=== Data block ===
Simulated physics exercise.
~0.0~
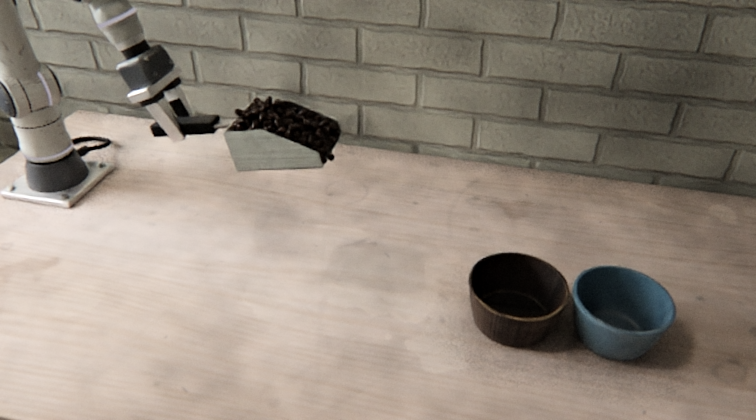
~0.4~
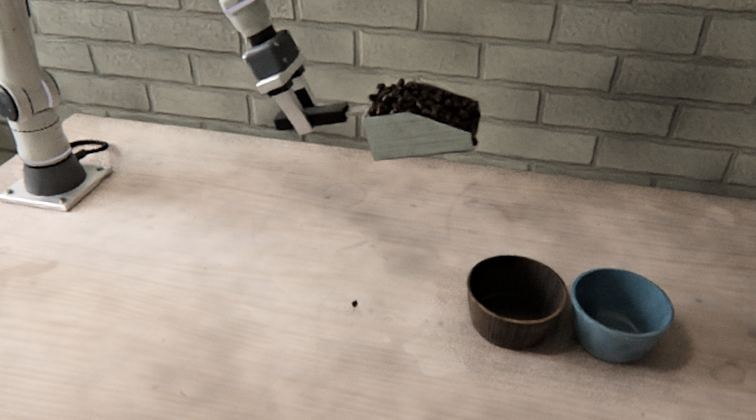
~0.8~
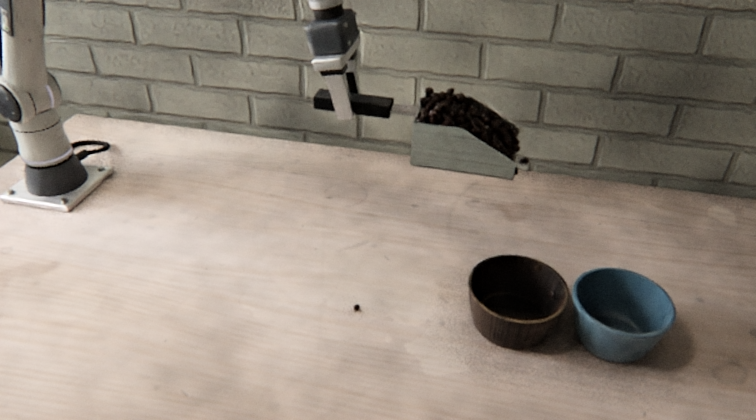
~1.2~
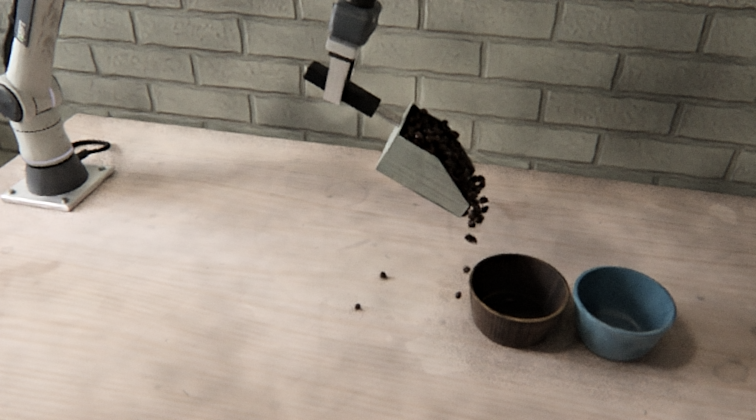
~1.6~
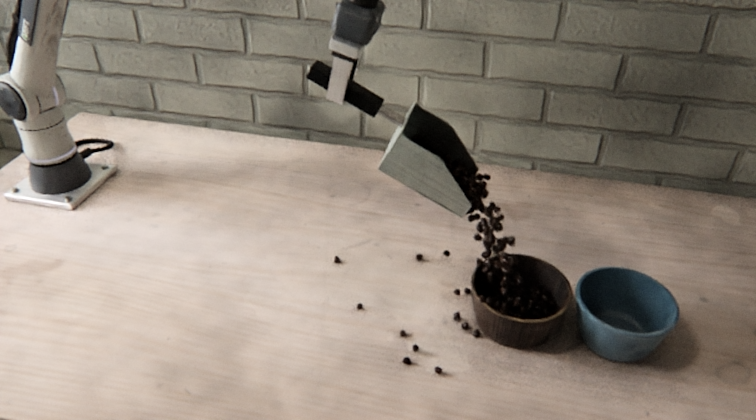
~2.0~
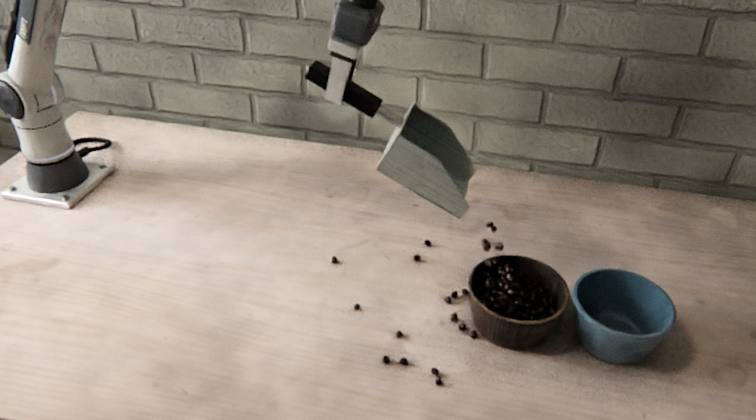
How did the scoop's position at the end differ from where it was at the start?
At the start the scoop was over the left part of the table, well away from the bowls. By the end it was farther to the right, above and just left of the brown bowl.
===
Drop the images and repeat the data exactly.

### Result for this exercise
Simulated physics exercise.
~0.0~
~0.4~
~0.8~
~1.2~
~1.6~
~2.0~
How did the scoop's position at the end differ from where it was at the start?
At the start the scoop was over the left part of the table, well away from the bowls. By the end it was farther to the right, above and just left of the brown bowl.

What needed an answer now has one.